WHAT TO PRODUCE: Spot each line that carries the word "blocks"; copy those lines.

*** EXTRACTED MATERIAL

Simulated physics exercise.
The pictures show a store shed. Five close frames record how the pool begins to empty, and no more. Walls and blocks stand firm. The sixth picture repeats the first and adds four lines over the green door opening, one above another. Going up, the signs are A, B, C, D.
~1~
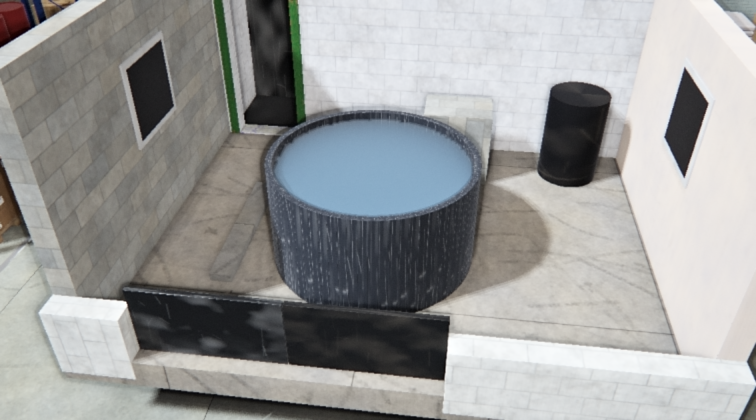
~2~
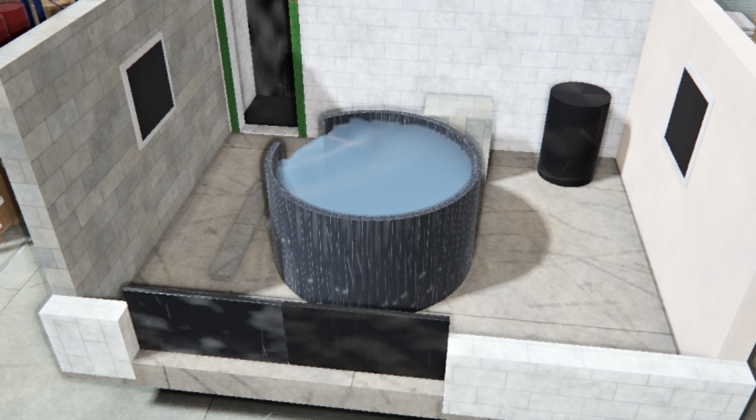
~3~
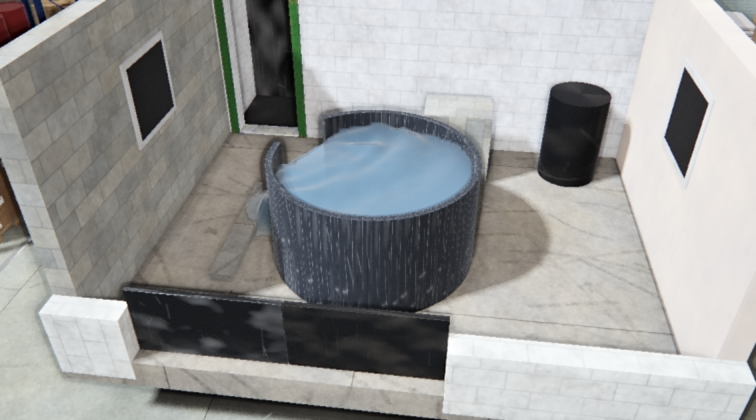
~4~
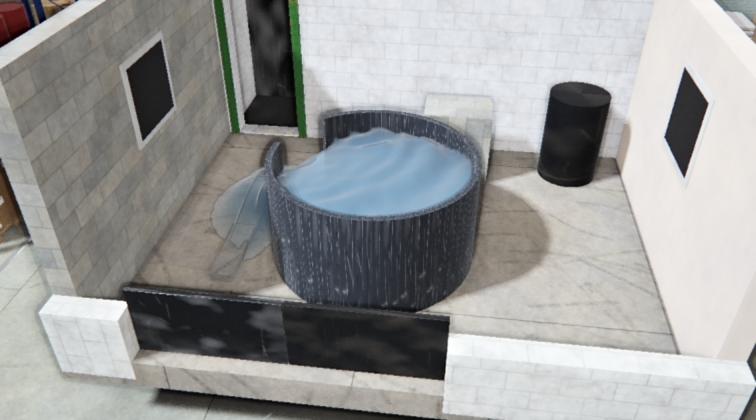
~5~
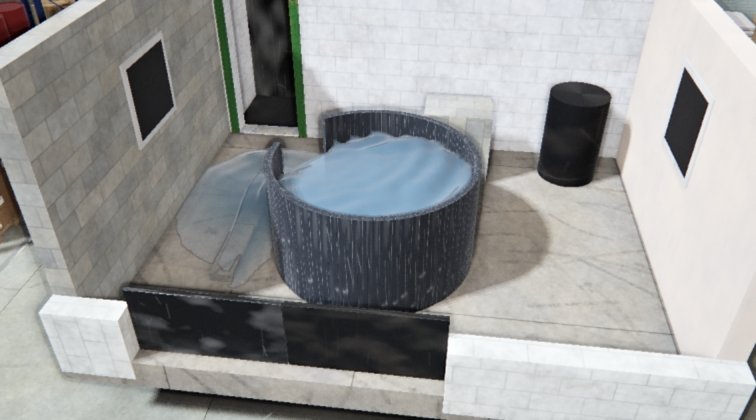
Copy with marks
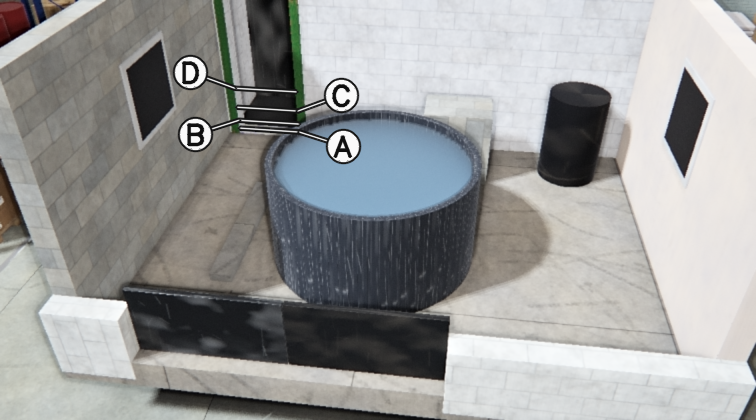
Water moves out of a round, dark, ribbed pool through a gap at its back left, inside a store shed seen from above by a still camera. Around it stand pale block walls with dark windows, a green-edged doorway behind, a black barrel at right and a black gate in front. The blue surface, calm at first, ripples and lowers as a clear sheet fans across the floor leftward.
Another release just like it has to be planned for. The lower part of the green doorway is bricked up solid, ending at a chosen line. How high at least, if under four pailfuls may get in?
D will do.
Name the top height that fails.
C it is.
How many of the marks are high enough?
One of them.
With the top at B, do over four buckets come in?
Yes, it does.
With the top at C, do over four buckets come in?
Yes, it does.
On the marked copy, A at (269, 130); B at (268, 122); C at (267, 109); D at (265, 90); from the bottom up A, B, C, D.
With A, dozens of bucketfuls pour in.
With B, dozens of bucketfuls pour in.
With C, about 13 bucketfuls get in.
With D, a splash gets over, under a bucket.
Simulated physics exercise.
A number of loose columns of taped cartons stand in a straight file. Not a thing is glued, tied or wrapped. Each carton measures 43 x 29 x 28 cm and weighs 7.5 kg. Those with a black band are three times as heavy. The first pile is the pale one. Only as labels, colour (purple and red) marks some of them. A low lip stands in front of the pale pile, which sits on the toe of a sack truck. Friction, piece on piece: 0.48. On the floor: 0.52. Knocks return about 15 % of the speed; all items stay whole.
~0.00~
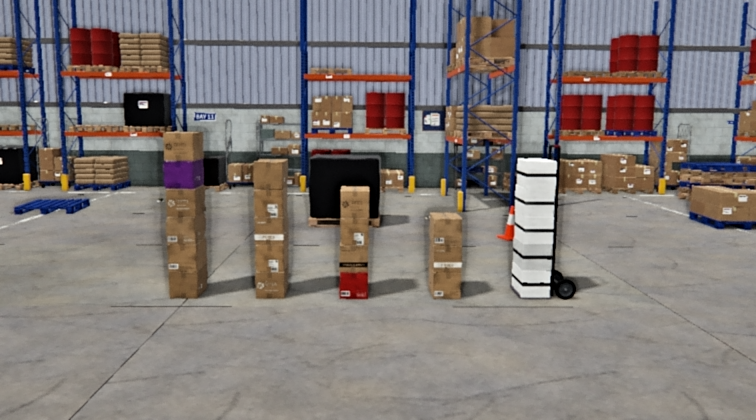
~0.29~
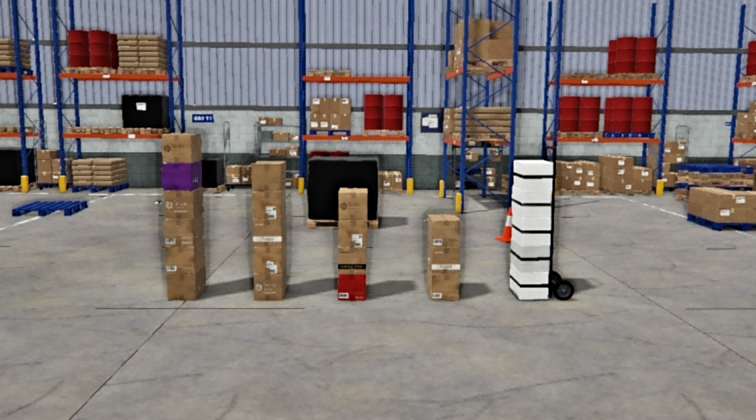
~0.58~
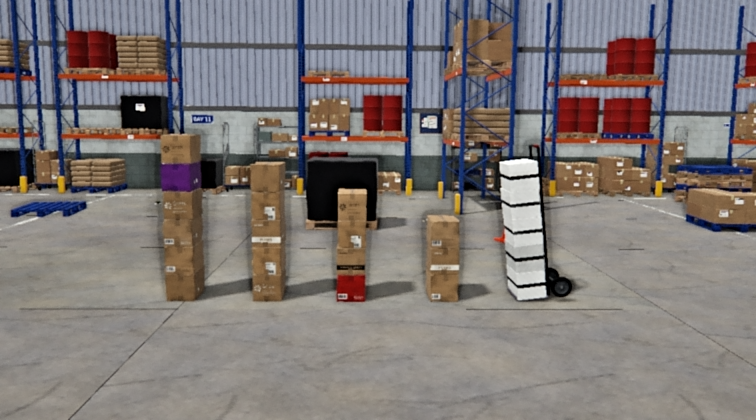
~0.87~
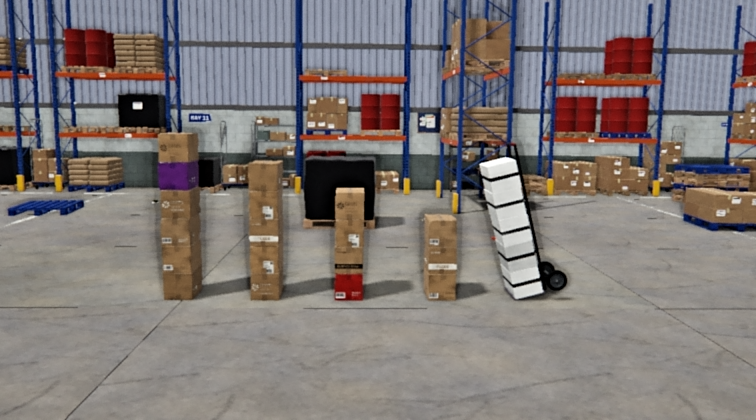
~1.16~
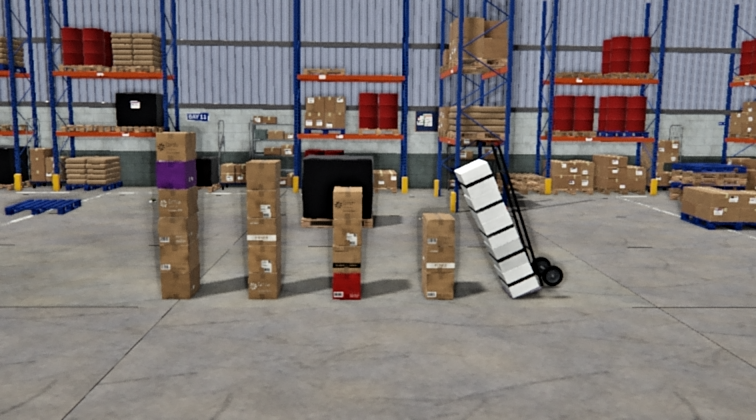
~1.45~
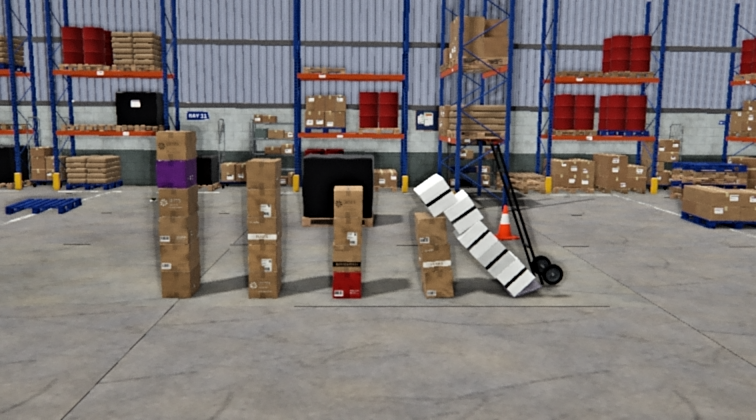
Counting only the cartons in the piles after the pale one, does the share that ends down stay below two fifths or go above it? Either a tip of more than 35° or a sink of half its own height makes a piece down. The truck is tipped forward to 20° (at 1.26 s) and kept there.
It goes above two fifths.
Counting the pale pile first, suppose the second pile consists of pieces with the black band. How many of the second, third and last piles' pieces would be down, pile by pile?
Second: 3; third: 4; last: 6.
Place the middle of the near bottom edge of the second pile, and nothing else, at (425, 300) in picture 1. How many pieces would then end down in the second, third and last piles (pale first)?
Second 2, third 3, last 0 down.
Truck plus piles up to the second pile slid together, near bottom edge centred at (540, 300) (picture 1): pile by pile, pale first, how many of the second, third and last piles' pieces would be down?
Counts down - second: 3; third: 0; last: 0.
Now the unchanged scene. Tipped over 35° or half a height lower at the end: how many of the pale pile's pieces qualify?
The number you get is 5.
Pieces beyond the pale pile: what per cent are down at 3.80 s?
By then 70 %.
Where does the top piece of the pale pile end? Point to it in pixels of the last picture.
It should be centred near (317, 251) in the final frame.
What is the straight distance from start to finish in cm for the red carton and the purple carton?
Moved: Red 10, purple 200.
After 2.10 s, 5 of the pale pile down; 3 of the 18 other cartons down; red carton shifted 53 mm.
After 3.80 s, 5 of the pale pile down; 13 of the 18 other cartons down; purple carton leaning 31°, 16 cm lower; red carton shifted 51 mm.
At rest (5.3 s), 5 of the pale pile down; 17 of the 18 other cartons down; purple carton on its side; red carton shifted 51 mm. That is 94 per cent. As the last picture would show them, middles, purple carton near (17, 279), red carton near (343, 280).
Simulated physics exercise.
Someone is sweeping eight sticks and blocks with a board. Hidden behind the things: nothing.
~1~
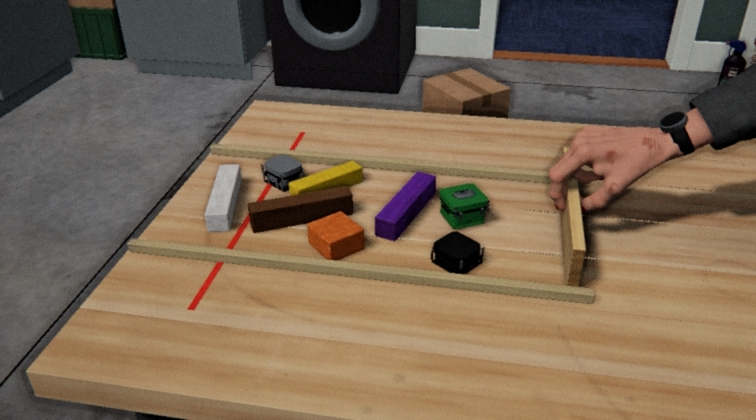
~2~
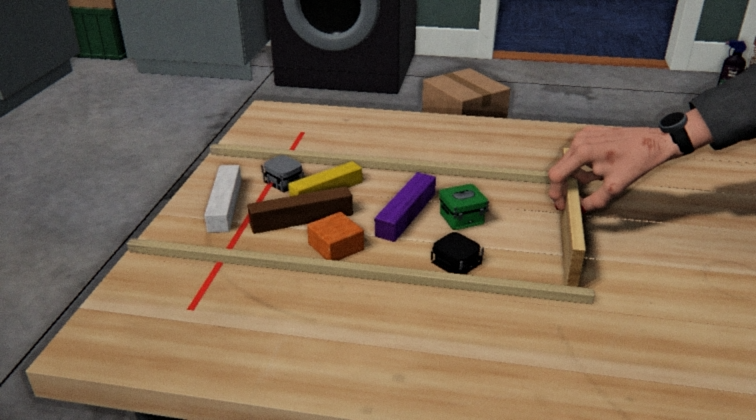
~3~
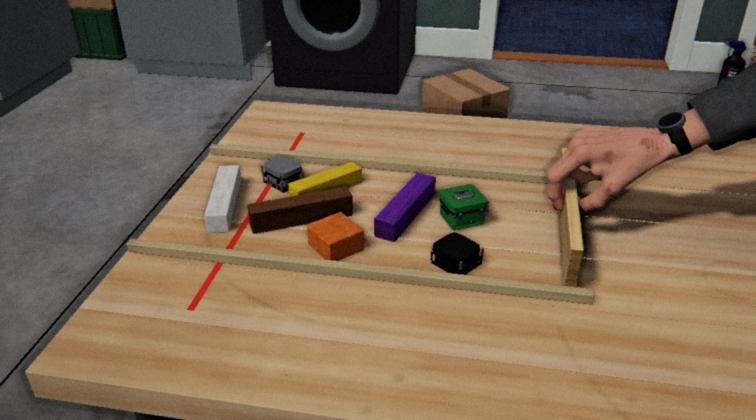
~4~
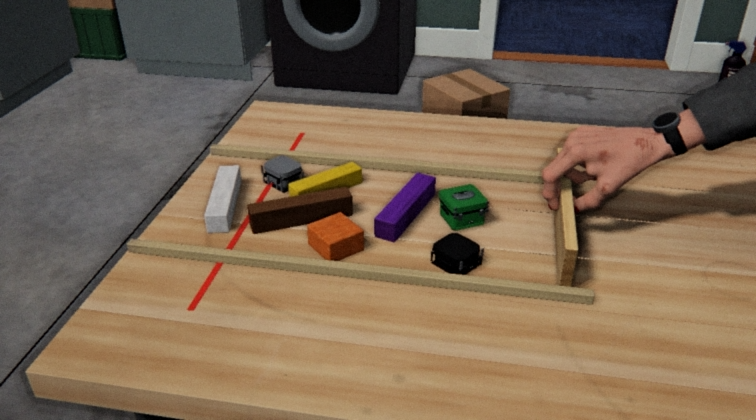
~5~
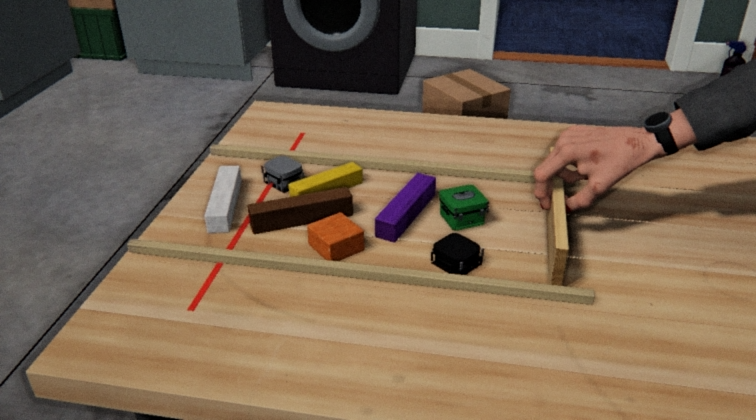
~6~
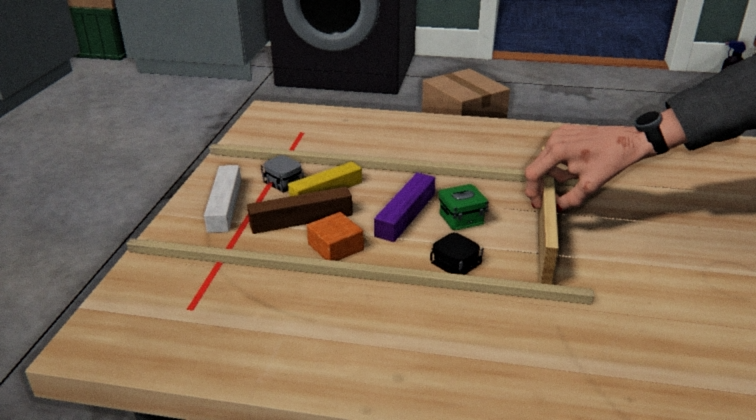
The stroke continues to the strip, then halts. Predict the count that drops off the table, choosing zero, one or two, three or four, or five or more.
The pieces lost over the edge are fewer than three, but some.
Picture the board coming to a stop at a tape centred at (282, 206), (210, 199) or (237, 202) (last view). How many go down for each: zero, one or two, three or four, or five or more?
Result per tape, as listed: None at all; five or more; either three or four.
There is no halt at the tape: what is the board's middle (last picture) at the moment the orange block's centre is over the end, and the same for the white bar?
Around (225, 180) first and around (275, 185) second.
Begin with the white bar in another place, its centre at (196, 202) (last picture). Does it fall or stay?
I reckon from there it drops down.
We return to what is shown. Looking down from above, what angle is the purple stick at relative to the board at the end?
Near 0 degrees.
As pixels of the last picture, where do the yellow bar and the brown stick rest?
First: About (208, 165); second: About (167, 204).
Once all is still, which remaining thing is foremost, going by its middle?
The one out in front is the brown stick.
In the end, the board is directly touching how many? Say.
I count 2 of them.
Soon after, none off yet; white bar at rest near (224, 197); grey case at rest near (283, 174); brown stick at rest near (301, 210).
Then, none off yet; white bar moved a little near (210, 198); grey case moved about its own width near (260, 170); brown stick moved about its own width near (238, 211).
At rest, the number that fall off is one or two; fallen, grey case and white bar.
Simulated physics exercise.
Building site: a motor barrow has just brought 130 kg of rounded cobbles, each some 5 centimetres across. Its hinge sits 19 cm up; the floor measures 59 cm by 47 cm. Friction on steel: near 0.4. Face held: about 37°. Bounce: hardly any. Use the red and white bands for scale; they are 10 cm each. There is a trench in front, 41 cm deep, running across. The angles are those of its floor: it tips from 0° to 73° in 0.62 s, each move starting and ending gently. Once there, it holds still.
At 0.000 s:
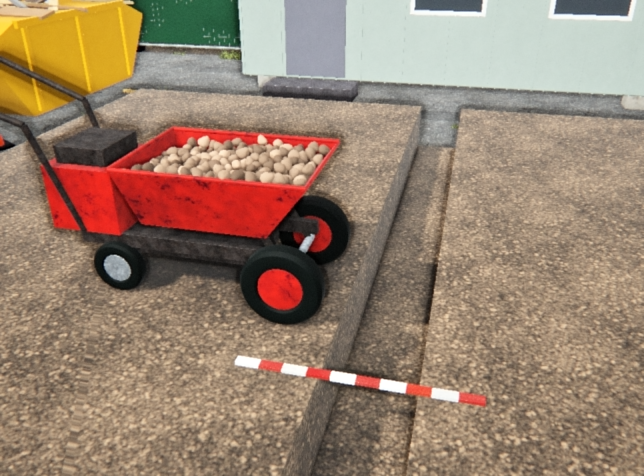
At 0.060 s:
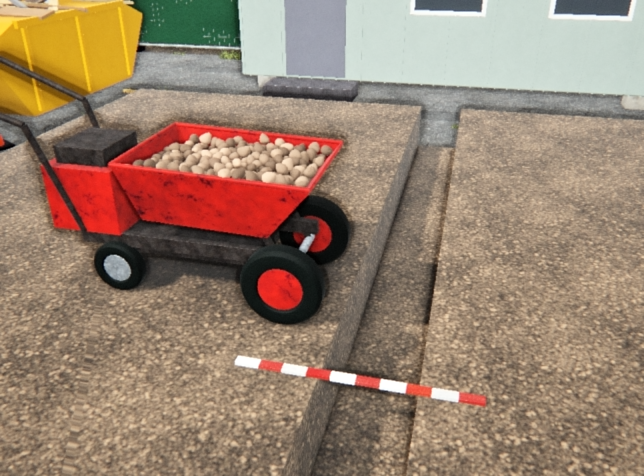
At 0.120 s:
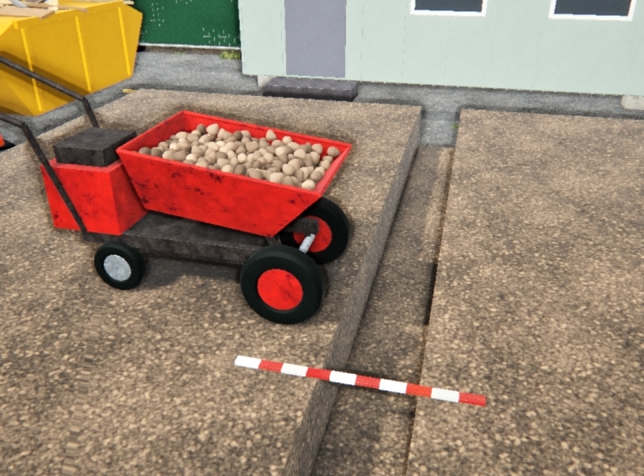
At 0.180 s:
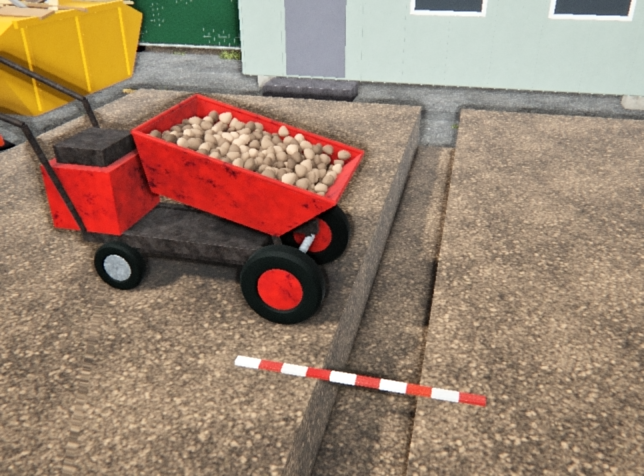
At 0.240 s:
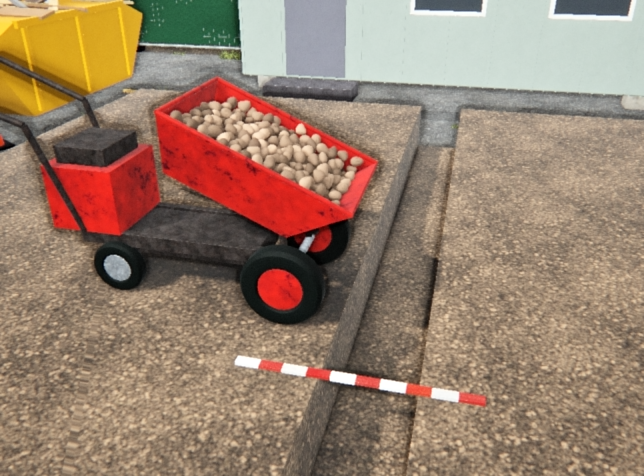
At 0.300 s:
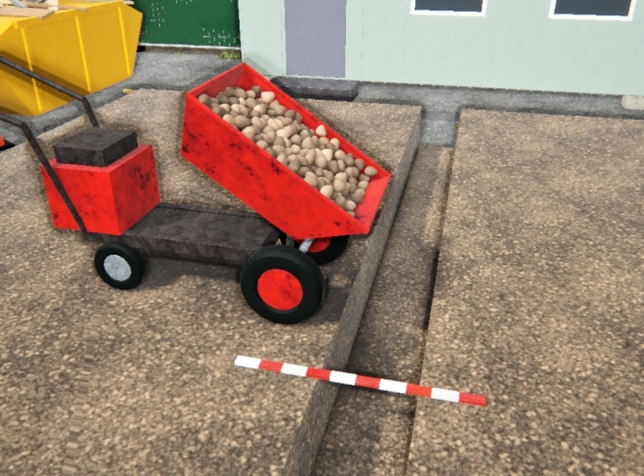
A red motor barrow standing beside a trench, its skip of rounded cobbles tilting steadily towards the right, rear end rising.
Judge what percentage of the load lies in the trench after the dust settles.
About 27 %.
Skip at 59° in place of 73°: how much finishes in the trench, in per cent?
Around 25 per cent would finish in the trench.
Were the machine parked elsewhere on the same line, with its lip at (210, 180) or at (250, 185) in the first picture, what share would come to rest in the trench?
Roughly 95 percent for the first, and 75 percent for the second.
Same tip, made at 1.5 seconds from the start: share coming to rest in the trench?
It would be near 45 percent.
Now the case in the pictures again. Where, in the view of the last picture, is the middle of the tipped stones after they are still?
Their middle lands near (488, 313).
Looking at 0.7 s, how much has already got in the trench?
At that moment: Approx. 5 %.
After 0.5 s the floor is at 61°; 100 % in the skip; the foremost stones are at (395, 227).
After 0.7 s the floor is at 73°; 64 % in the skip, 7 % in the trench, 29 % past the trench; the foremost stones are at (486, 308).
After 1.1 s the floor is at 73°; 9 % in the skip, 16 % in the trench, 74 % past the trench; the foremost stones are past the picture's edge.
After 3.0 s the floor is at 73°; 0 % in the skip, 27 % in the trench, 73 % past the trench; the foremost stones are past the picture's edge.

******

SOLUTION TO THIS PROBLEM:
The pictures show a store shed. Five close frames record how the pool begins to empty, and no more. Walls and blocks stand firm. The sixth picture repeats the first and adds four lines over the green door opening, one above another. Going up, the signs are A, B, C, D.
Someone is sweeping eight sticks and blocks with a board. Hidden behind the things: nothing.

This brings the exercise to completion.